╭──

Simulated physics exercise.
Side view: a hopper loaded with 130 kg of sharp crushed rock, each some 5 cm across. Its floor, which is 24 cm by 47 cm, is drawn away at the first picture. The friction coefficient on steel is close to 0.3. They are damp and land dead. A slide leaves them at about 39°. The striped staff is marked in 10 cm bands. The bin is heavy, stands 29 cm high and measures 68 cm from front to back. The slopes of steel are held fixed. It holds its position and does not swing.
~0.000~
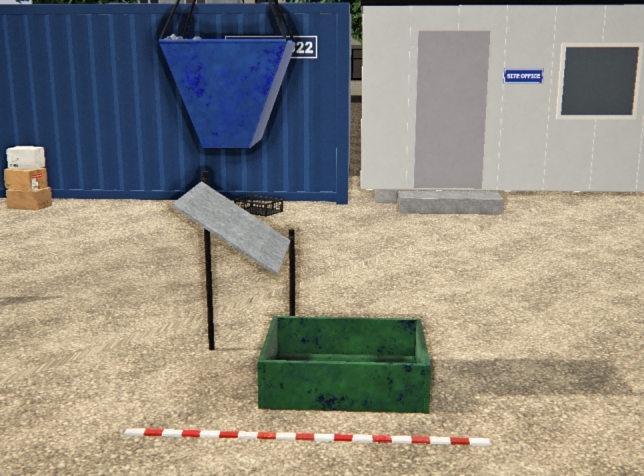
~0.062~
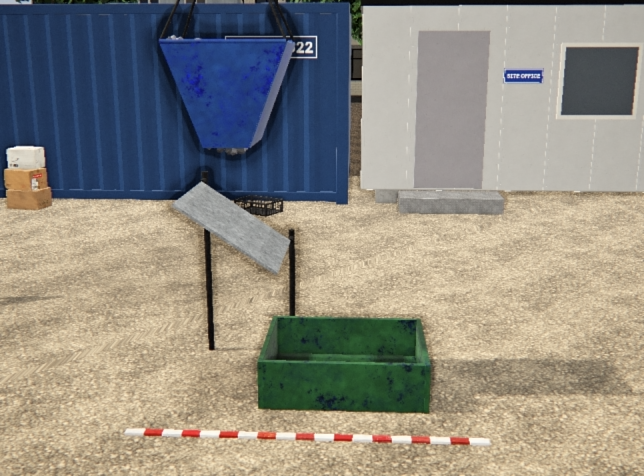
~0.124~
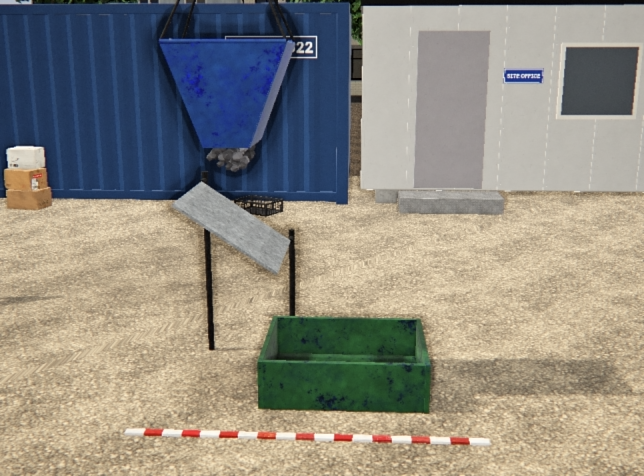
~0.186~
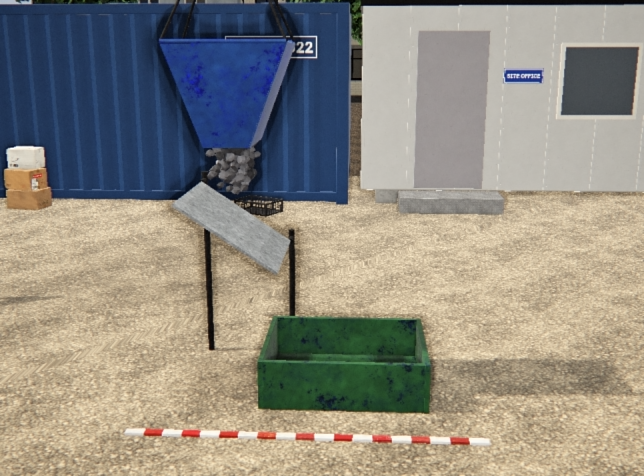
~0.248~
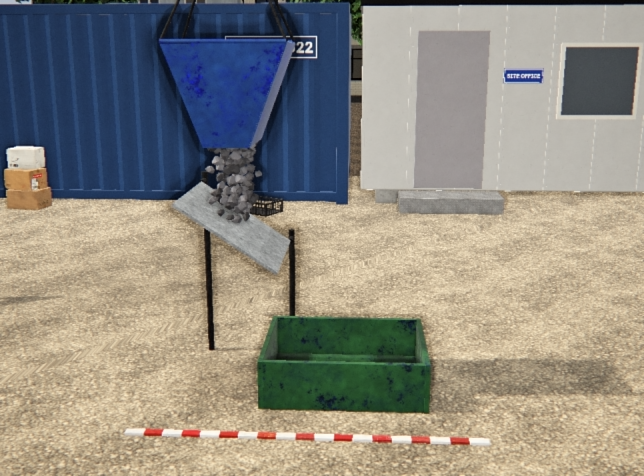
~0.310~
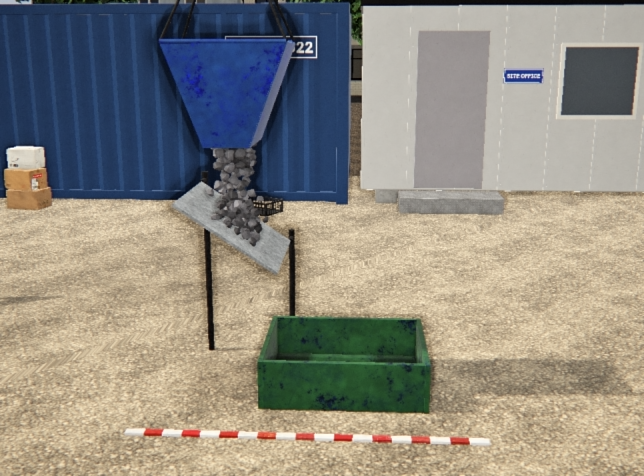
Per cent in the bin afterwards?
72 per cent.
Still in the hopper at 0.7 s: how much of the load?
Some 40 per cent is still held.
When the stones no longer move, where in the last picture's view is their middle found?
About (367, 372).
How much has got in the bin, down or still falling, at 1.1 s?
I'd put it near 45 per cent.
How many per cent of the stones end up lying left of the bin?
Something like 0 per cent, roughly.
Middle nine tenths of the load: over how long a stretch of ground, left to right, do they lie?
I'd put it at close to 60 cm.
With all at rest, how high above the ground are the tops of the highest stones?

╰──

What is expected:
Leave the pictures out and output the rest of the listing exactly.

Output below:
Simulated physics exercise.
Side view: a hopper loaded with 130 kg of sharp crushed rock, each some 5 cm across. Its floor, which is 24 cm by 47 cm, is drawn away at the first picture. The friction coefficient on steel is close to 0.3. They are damp and land dead. A slide leaves them at about 39°. The striped staff is marked in 10 cm bands. The bin is heavy, stands 29 cm high and measures 68 cm from front to back. The slopes of steel are held fixed. It holds its position and does not swing.
~0.000~
~0.062~
~0.124~
~0.186~
~0.248~
~0.310~
Per cent in the bin afterwards?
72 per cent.
Still in the hopper at 0.7 s: how much of the load?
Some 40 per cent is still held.
When the stones no longer move, where in the last picture's view is their middle found?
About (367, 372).
How much has got in the bin, down or still falling, at 1.1 s?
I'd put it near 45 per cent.
How many per cent of the stones end up lying left of the bin?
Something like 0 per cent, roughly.
Middle nine tenths of the load: over how long a stretch of ground, left to right, do they lie?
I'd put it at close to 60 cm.
With all at rest, how high above the ground are the tops of the highest stones?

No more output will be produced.